→ Data section:
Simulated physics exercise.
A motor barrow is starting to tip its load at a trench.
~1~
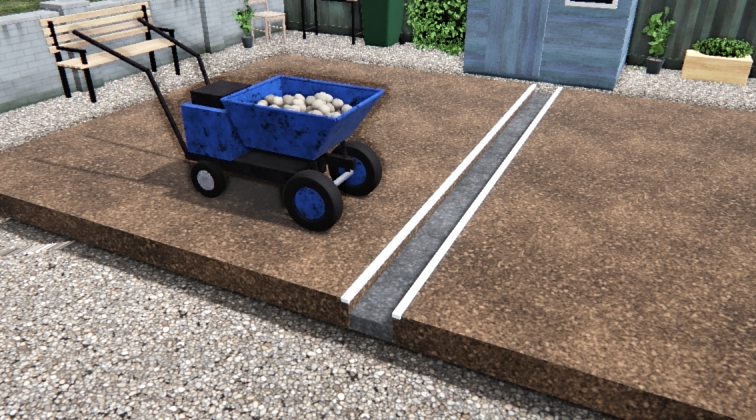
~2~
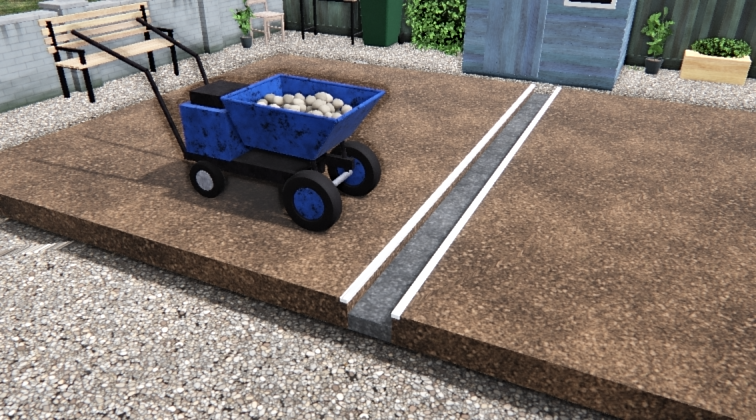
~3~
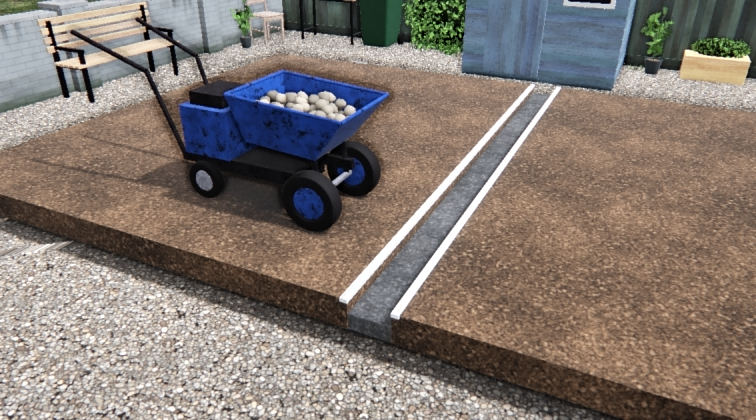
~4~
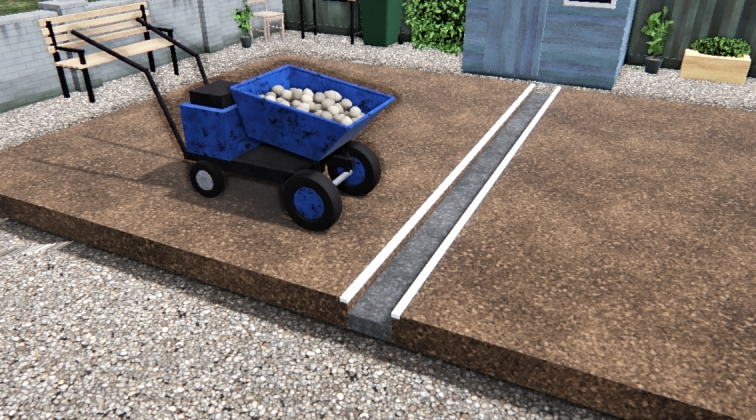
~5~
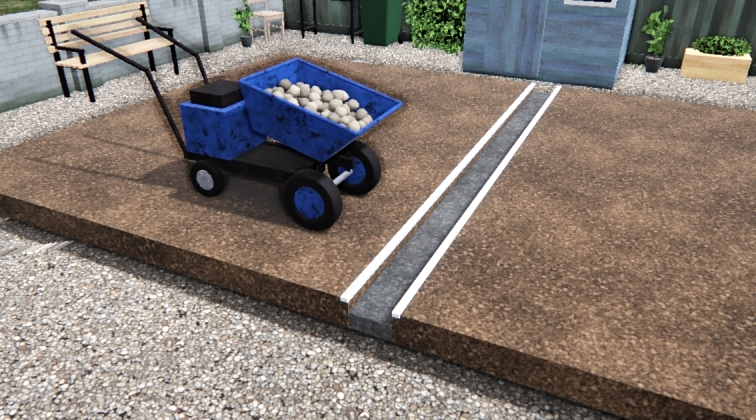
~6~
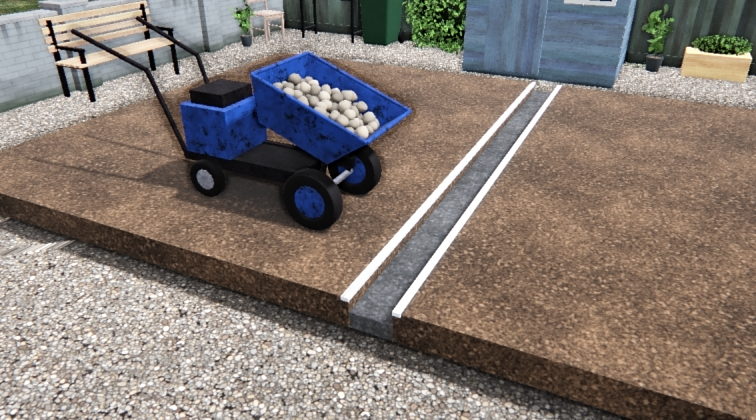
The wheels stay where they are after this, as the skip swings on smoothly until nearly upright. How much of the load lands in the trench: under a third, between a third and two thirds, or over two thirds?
Between a third and two thirds.
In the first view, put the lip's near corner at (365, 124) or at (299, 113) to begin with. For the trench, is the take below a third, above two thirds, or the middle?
Under a third, then one to two thirds.
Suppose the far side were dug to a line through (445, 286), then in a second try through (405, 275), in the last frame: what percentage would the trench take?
First case 70 %, second case 20 %.
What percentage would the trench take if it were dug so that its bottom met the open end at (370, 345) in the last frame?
It comes out near 80 percent.
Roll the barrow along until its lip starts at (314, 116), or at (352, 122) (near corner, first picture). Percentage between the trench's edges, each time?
50 % and 20 %.
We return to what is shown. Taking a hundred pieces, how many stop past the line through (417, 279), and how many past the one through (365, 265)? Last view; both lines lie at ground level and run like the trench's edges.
That's 30 in a hundred for the first and 80 in a hundred for the second.
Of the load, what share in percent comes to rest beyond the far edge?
Around 25 %.
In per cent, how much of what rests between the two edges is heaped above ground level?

→ Instructions to follow:
Reproduce all of the material above word for word. Omit the pictures.

→ Output:
Simulated physics exercise.
A motor barrow is starting to tip its load at a trench.
~1~
~2~
~3~
~4~
~5~
~6~
The wheels stay where they are after this, as the skip swings on smoothly until nearly upright. How much of the load lands in the trench: under a third, between a third and two thirds, or over two thirds?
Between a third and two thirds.
In the first view, put the lip's near corner at (365, 124) or at (299, 113) to begin with. For the trench, is the take below a third, above two thirds, or the middle?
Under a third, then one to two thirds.
Suppose the far side were dug to a line through (445, 286), then in a second try through (405, 275), in the last frame: what percentage would the trench take?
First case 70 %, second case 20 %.
What percentage would the trench take if it were dug so that its bottom met the open end at (370, 345) in the last frame?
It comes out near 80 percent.
Roll the barrow along until its lip starts at (314, 116), or at (352, 122) (near corner, first picture). Percentage between the trench's edges, each time?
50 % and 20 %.
We return to what is shown. Taking a hundred pieces, how many stop past the line through (417, 279), and how many past the one through (365, 265)? Last view; both lines lie at ground level and run like the trench's edges.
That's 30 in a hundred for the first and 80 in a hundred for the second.
Of the load, what share in percent comes to rest beyond the far edge?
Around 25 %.
In per cent, how much of what rests between the two edges is heaped above ground level?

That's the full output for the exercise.